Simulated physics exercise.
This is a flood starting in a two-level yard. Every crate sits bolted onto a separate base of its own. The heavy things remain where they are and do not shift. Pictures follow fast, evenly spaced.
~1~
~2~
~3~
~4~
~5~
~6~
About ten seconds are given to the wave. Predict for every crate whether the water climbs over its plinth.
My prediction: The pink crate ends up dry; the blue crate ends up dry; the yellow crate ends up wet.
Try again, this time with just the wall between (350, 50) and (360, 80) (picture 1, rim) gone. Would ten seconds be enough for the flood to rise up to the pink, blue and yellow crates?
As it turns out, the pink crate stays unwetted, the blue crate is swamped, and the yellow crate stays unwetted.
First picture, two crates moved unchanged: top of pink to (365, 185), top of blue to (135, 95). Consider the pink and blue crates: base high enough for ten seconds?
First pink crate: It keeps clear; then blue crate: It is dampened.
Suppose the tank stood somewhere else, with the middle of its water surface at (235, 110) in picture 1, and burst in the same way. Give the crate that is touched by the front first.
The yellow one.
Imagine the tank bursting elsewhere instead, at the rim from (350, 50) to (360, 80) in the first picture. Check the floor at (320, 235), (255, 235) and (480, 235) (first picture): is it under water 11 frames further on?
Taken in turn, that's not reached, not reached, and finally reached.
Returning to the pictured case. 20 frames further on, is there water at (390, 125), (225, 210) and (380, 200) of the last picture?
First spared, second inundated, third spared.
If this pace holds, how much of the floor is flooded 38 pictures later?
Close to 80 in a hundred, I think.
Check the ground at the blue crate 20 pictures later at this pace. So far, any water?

++++++++

Retype all of the material above with every character intact.

Problem solution:
Simulated physics exercise.
This is a flood starting in a two-level yard. Every crate sits bolted onto a separate base of its own. The heavy things remain where they are and do not shift. Pictures follow fast, evenly spaced.
~1~
~2~
~3~
~4~
~5~
~6~
About ten seconds are given to the wave. Predict for every crate whether the water climbs over its plinth.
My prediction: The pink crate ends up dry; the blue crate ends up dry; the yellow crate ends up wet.
Try again, this time with just the wall between (350, 50) and (360, 80) (picture 1, rim) gone. Would ten seconds be enough for the flood to rise up to the pink, blue and yellow crates?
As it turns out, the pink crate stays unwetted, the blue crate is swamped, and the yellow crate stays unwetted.
First picture, two crates moved unchanged: top of pink to (365, 185), top of blue to (135, 95). Consider the pink and blue crates: base high enough for ten seconds?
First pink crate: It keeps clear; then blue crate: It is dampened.
Suppose the tank stood somewhere else, with the middle of its water surface at (235, 110) in picture 1, and burst in the same way. Give the crate that is touched by the front first.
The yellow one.
Imagine the tank bursting elsewhere instead, at the rim from (350, 50) to (360, 80) in the first picture. Check the floor at (320, 235), (255, 235) and (480, 235) (first picture): is it under water 11 frames further on?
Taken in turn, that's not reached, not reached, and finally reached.
Returning to the pictured case. 20 frames further on, is there water at (390, 125), (225, 210) and (380, 200) of the last picture?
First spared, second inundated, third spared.
If this pace holds, how much of the floor is flooded 38 pictures later?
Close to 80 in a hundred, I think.
Check the ground at the blue crate 20 pictures later at this pace. So far, any water?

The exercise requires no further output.